SOURCE DATA:
##############################

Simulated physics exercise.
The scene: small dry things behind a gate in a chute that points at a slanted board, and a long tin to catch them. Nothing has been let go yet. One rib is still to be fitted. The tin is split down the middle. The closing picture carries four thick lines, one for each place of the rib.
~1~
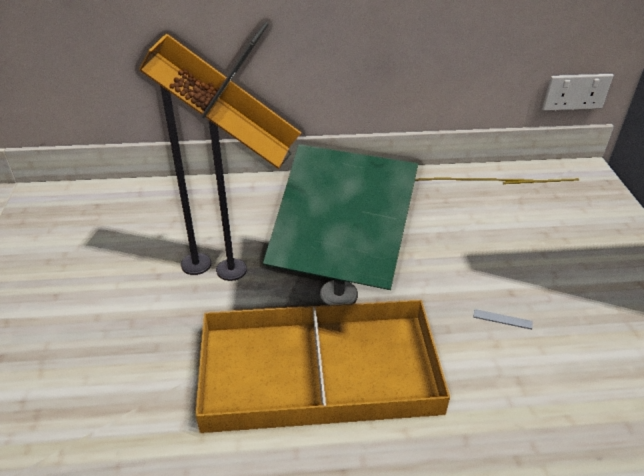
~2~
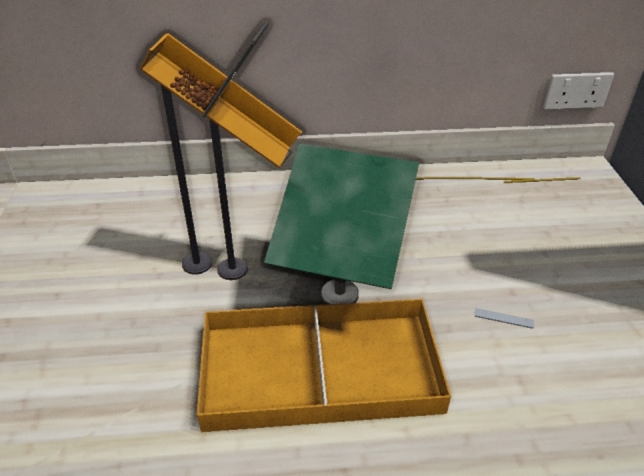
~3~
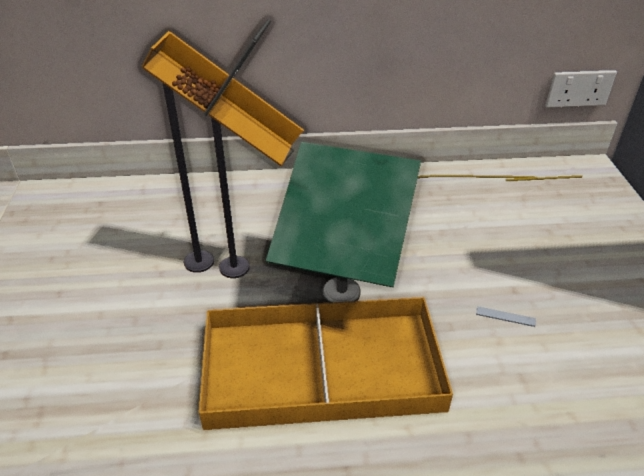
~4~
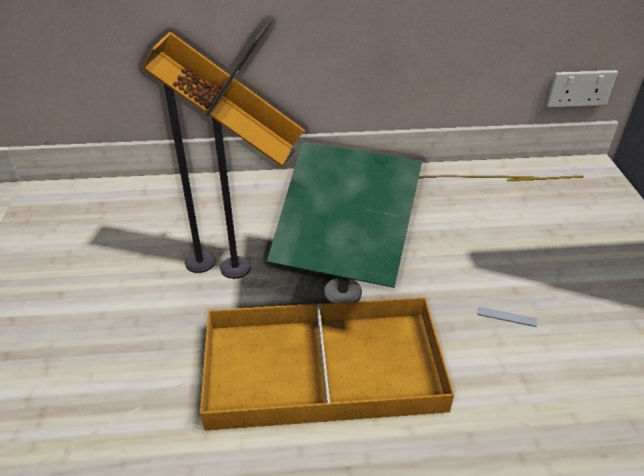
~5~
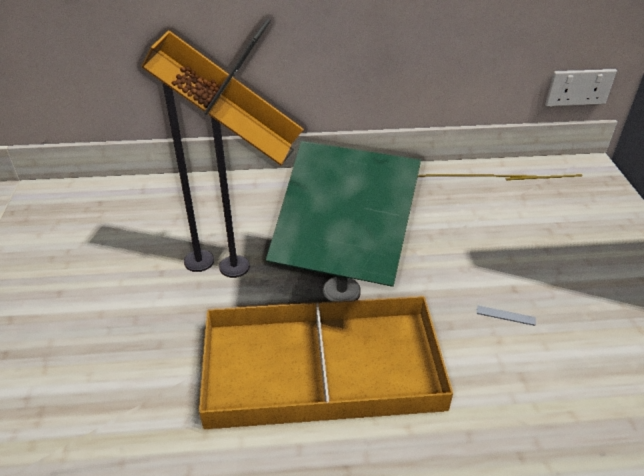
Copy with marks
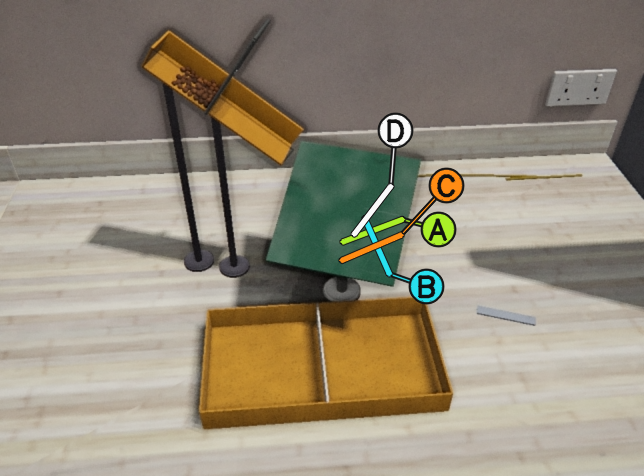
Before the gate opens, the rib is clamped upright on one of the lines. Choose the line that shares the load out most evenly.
Use line D.
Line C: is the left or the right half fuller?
More lands on the left.
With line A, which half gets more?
The left half.
On the marked copy, line A from (402, 219) to (342, 241); line B from (364, 218) to (389, 273); line C from (400, 235) to (342, 260); line D from (390, 186) to (354, 234).
With A, of what is caught, the bulk in the left half, close to a quarter in the right.
With B, of what is caught, a small share in the left half, the bulk in the right.
With C, of what is caught, the bulk in the left half, a small share in the right.
With D, of what is caught, close to two thirds in the left half, close to a third in the right.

##############################

EXERCISE: Go through the listing above and quote it exactly, apart from its images.

RESULT OF THIS EXERCISE:
Simulated physics exercise.
The scene: small dry things behind a gate in a chute that points at a slanted board, and a long tin to catch them. Nothing has been let go yet. One rib is still to be fitted. The tin is split down the middle. The closing picture carries four thick lines, one for each place of the rib.
~1~
~2~
~3~
~4~
~5~
Copy with marks
Before the gate opens, the rib is clamped upright on one of the lines. Choose the line that shares the load out most evenly.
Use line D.
Line C: is the left or the right half fuller?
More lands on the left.
With line A, which half gets more?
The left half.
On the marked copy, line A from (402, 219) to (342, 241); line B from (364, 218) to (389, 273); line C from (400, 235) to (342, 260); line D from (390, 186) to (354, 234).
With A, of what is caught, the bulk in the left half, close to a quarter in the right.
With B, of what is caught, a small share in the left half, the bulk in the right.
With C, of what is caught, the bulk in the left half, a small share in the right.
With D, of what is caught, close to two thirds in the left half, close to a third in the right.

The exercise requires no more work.